# Required task
Repeat, line for line, the entries printed below.

Dataset items
--

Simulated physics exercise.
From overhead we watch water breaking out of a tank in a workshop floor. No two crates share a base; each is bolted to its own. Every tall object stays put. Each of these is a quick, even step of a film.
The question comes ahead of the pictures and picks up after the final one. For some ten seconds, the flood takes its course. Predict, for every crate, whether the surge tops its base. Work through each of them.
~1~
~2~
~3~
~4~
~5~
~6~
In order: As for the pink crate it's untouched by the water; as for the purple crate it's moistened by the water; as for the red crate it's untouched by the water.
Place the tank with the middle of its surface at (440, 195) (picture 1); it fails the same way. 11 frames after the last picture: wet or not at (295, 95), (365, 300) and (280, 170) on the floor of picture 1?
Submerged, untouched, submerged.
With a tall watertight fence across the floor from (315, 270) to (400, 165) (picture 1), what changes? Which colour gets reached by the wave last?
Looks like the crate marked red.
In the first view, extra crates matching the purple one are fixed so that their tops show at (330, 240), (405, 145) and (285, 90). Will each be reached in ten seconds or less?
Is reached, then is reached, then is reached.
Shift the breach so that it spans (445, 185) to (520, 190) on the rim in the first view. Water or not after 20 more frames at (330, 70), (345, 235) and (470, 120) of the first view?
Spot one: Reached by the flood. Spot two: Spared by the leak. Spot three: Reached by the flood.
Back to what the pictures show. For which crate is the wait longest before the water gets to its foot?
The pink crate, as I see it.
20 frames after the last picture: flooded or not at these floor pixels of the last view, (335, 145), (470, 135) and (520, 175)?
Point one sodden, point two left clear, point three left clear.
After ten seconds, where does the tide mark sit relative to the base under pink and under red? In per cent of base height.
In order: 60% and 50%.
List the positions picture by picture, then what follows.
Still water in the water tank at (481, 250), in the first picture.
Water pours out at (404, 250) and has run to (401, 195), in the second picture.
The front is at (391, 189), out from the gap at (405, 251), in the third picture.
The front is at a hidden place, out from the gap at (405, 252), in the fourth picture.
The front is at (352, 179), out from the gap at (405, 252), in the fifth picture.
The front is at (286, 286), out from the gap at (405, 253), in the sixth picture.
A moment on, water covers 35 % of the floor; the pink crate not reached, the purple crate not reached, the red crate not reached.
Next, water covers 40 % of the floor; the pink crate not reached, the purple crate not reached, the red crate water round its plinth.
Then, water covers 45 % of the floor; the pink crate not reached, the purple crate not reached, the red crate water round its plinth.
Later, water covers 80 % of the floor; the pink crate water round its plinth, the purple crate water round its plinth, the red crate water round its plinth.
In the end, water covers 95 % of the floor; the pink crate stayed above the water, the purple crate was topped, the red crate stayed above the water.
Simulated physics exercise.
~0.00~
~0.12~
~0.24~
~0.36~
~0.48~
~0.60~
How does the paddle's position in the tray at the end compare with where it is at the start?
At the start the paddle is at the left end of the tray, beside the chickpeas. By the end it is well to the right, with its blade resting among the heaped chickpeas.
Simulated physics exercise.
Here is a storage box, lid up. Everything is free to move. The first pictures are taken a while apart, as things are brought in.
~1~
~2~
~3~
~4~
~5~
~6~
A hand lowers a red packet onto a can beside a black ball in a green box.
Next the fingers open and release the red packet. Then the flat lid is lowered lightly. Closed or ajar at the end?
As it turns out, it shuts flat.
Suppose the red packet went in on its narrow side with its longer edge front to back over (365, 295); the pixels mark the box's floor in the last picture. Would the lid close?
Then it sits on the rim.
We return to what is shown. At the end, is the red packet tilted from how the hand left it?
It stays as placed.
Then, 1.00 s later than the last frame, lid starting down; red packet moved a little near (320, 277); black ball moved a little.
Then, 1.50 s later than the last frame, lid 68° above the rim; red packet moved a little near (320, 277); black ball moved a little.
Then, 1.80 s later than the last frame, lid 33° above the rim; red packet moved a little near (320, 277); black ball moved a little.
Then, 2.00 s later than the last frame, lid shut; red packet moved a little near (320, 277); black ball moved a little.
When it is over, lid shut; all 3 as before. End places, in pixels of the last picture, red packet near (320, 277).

--

# Finished answer
Simulated physics exercise.
From overhead we watch water breaking out of a tank in a workshop floor. No two crates share a base; each is bolted to its own. Every tall object stays put. Each of these is a quick, even step of a film.
The question comes ahead of the pictures and picks up after the final one. For some ten seconds, the flood takes its course. Predict, for every crate, whether the surge tops its base. Work through each of them.
~1~
~2~
~3~
~4~
~5~
~6~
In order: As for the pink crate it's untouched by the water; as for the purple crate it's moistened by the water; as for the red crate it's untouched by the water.
Place the tank with the middle of its surface at (440, 195) (picture 1); it fails the same way. 11 frames after the last picture: wet or not at (295, 95), (365, 300) and (280, 170) on the floor of picture 1?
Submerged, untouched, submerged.
With a tall watertight fence across the floor from (315, 270) to (400, 165) (picture 1), what changes? Which colour gets reached by the wave last?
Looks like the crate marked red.
In the first view, extra crates matching the purple one are fixed so that their tops show at (330, 240), (405, 145) and (285, 90). Will each be reached in ten seconds or less?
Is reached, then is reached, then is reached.
Shift the breach so that it spans (445, 185) to (520, 190) on the rim in the first view. Water or not after 20 more frames at (330, 70), (345, 235) and (470, 120) of the first view?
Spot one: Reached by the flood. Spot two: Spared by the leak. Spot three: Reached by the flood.
Back to what the pictures show. For which crate is the wait longest before the water gets to its foot?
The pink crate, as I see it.
20 frames after the last picture: flooded or not at these floor pixels of the last view, (335, 145), (470, 135) and (520, 175)?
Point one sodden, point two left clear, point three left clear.
After ten seconds, where does the tide mark sit relative to the base under pink and under red? In per cent of base height.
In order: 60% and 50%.
List the positions picture by picture, then what follows.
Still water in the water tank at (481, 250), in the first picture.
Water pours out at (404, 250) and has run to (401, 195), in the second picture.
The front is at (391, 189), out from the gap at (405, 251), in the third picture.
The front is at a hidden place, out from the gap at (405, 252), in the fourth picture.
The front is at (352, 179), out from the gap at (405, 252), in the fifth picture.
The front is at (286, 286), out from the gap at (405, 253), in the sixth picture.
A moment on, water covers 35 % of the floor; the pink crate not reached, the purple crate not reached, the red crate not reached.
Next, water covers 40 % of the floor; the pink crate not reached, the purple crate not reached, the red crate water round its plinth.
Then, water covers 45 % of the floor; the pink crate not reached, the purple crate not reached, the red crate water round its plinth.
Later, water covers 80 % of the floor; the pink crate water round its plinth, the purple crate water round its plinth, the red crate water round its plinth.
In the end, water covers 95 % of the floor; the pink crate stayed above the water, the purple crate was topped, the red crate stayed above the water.
Simulated physics exercise.
~0.00~
~0.12~
~0.24~
~0.36~
~0.48~
~0.60~
How does the paddle's position in the tray at the end compare with where it is at the start?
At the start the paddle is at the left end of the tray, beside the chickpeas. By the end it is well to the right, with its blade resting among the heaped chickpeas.
Simulated physics exercise.
Here is a storage box, lid up. Everything is free to move. The first pictures are taken a while apart, as things are brought in.
~1~
~2~
~3~
~4~
~5~
~6~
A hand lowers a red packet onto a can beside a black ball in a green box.
Next the fingers open and release the red packet. Then the flat lid is lowered lightly. Closed or ajar at the end?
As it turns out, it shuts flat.
Suppose the red packet went in on its narrow side with its longer edge front to back over (365, 295); the pixels mark the box's floor in the last picture. Would the lid close?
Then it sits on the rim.
We return to what is shown. At the end, is the red packet tilted from how the hand left it?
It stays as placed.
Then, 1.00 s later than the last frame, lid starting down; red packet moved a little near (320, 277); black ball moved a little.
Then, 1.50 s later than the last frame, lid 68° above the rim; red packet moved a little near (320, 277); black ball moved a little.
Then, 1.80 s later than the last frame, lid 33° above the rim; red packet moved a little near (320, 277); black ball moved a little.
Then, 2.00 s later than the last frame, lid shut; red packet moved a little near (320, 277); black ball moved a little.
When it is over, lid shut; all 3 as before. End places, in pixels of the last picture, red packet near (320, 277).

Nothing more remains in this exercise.